<<<<

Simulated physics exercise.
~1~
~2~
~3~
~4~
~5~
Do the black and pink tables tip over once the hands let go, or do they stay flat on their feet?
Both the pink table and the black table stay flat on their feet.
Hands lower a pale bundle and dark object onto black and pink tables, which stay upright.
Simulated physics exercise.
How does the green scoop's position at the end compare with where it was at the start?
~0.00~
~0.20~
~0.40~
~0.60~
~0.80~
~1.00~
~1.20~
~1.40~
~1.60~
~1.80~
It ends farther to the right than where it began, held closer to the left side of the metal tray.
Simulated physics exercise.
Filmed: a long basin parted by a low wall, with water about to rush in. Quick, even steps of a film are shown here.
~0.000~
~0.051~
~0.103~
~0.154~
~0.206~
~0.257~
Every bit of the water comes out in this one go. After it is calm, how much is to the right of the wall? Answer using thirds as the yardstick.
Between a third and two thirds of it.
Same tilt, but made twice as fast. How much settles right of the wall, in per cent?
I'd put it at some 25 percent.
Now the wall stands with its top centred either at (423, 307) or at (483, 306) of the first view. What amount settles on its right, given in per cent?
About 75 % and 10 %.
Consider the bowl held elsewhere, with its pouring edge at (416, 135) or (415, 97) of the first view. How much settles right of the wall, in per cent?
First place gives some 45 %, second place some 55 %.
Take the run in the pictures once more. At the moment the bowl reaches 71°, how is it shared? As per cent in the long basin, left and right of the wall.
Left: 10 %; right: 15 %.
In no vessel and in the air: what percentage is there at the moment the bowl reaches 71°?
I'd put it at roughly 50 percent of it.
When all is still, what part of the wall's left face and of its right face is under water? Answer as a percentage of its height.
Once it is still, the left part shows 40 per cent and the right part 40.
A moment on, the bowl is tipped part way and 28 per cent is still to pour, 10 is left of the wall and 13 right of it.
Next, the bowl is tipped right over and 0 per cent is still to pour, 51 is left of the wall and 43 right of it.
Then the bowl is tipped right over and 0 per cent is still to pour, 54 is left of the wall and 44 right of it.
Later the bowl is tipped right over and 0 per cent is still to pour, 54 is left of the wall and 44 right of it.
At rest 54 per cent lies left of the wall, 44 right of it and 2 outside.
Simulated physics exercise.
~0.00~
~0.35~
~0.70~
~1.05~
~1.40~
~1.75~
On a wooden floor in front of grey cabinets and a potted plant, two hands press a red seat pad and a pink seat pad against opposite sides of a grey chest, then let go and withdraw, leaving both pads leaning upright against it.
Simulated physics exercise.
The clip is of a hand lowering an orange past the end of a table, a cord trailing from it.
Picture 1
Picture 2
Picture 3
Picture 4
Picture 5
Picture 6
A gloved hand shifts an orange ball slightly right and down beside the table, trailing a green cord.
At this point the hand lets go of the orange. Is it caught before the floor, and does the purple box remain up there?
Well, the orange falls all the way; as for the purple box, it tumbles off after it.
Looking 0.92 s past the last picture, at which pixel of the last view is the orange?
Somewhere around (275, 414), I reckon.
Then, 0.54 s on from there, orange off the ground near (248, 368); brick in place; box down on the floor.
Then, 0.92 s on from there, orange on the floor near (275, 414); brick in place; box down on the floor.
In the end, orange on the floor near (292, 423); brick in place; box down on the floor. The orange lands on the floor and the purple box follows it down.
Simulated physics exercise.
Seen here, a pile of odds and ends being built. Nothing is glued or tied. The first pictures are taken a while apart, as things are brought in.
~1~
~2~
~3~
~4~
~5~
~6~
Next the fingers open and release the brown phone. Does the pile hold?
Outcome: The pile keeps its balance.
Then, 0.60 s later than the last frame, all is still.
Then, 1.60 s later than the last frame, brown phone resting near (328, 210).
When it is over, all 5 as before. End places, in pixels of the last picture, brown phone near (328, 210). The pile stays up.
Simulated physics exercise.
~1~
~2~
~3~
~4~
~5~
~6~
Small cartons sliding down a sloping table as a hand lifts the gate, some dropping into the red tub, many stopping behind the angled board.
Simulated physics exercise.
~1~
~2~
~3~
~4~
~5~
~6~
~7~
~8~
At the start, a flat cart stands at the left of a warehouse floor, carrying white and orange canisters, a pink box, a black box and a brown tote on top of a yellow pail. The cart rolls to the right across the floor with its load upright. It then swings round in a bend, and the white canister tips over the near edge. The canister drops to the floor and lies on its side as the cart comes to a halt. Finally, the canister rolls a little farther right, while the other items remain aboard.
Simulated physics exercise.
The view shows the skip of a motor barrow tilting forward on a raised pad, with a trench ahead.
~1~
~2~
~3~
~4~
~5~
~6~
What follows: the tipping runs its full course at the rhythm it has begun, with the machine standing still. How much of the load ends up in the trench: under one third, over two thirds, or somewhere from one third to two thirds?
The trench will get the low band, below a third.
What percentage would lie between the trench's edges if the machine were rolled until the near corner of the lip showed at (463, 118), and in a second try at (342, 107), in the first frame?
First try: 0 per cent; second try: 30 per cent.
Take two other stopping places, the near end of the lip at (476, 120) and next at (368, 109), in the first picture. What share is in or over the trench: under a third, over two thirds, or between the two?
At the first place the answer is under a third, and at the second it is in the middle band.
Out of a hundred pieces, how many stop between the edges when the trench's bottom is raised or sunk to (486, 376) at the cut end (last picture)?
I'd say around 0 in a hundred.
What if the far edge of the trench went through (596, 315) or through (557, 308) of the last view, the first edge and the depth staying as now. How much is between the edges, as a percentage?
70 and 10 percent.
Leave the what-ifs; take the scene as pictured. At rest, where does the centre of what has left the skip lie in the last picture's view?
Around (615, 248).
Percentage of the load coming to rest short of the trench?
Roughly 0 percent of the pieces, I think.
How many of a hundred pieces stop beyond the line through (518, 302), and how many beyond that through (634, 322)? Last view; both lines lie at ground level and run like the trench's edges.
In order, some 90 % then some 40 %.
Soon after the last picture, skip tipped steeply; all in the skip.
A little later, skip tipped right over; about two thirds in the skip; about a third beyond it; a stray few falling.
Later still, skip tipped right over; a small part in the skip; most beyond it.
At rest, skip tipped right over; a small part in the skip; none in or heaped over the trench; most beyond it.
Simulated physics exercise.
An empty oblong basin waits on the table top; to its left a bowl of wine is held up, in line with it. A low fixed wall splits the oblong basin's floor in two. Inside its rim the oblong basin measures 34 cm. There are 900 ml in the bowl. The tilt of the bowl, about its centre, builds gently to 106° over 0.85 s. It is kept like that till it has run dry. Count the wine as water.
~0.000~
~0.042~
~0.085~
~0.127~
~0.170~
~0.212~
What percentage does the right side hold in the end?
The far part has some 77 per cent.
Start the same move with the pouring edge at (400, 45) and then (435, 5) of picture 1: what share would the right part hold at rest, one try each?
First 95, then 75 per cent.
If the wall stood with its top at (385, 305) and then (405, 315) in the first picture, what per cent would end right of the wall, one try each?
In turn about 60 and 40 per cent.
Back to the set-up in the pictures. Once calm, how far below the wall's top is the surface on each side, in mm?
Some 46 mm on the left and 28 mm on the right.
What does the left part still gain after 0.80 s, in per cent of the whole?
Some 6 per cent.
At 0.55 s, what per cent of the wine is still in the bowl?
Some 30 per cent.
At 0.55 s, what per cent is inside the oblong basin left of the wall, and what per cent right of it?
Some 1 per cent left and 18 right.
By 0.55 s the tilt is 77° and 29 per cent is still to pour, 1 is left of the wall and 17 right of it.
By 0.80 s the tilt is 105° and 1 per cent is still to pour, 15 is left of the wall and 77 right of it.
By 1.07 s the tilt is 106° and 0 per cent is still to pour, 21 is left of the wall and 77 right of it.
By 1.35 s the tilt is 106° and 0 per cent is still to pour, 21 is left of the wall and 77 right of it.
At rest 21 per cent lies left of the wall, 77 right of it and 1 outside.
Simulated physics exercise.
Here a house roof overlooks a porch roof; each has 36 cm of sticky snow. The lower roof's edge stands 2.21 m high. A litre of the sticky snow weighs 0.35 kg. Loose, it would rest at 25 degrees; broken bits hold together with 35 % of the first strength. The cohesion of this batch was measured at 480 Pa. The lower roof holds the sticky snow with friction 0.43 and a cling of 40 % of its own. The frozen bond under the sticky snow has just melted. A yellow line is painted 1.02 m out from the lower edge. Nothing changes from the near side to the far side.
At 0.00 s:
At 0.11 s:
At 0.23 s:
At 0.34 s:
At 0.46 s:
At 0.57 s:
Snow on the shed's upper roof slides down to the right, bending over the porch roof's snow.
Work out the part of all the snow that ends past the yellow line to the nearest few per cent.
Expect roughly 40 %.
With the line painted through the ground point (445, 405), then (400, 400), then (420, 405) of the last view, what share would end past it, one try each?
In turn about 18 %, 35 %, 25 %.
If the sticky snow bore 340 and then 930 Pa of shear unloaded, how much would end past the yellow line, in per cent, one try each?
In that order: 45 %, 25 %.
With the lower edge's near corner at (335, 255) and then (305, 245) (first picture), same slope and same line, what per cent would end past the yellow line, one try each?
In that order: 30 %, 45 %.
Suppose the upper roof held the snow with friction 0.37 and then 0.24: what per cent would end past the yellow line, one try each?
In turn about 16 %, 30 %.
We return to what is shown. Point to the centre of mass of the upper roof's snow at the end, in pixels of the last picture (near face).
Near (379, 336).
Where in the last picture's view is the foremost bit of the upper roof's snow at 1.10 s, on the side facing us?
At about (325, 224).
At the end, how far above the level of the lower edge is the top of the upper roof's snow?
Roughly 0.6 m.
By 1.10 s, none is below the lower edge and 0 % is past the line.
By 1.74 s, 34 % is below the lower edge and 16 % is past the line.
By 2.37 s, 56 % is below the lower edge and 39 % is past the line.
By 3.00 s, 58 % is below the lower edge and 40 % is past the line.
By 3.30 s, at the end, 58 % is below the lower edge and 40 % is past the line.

>>>>

**PROBLEM TO WORK ON**. Return every line from the one holding "With the line" through the end of the data, exactly as it appears, with both ends kept and nothing else.

**THE OUTPUT**.
With the line painted through the ground point (445, 405), then (400, 400), then (420, 405) of the last view, what share would end past it, one try each?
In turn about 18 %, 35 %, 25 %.
If the sticky snow bore 340 and then 930 Pa of shear unloaded, how much would end past the yellow line, in per cent, one try each?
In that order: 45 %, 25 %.
With the lower edge's near corner at (335, 255) and then (305, 245) (first picture), same slope and same line, what per cent would end past the yellow line, one try each?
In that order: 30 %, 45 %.
Suppose the upper roof held the snow with friction 0.37 and then 0.24: what per cent would end past the yellow line, one try each?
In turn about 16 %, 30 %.
We return to what is shown. Point to the centre of mass of the upper roof's snow at the end, in pixels of the last picture (near face).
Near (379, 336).
Where in the last picture's view is the foremost bit of the upper roof's snow at 1.10 s, on the side facing us?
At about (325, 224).
At the end, how far above the level of the lower edge is the top of the upper roof's snow?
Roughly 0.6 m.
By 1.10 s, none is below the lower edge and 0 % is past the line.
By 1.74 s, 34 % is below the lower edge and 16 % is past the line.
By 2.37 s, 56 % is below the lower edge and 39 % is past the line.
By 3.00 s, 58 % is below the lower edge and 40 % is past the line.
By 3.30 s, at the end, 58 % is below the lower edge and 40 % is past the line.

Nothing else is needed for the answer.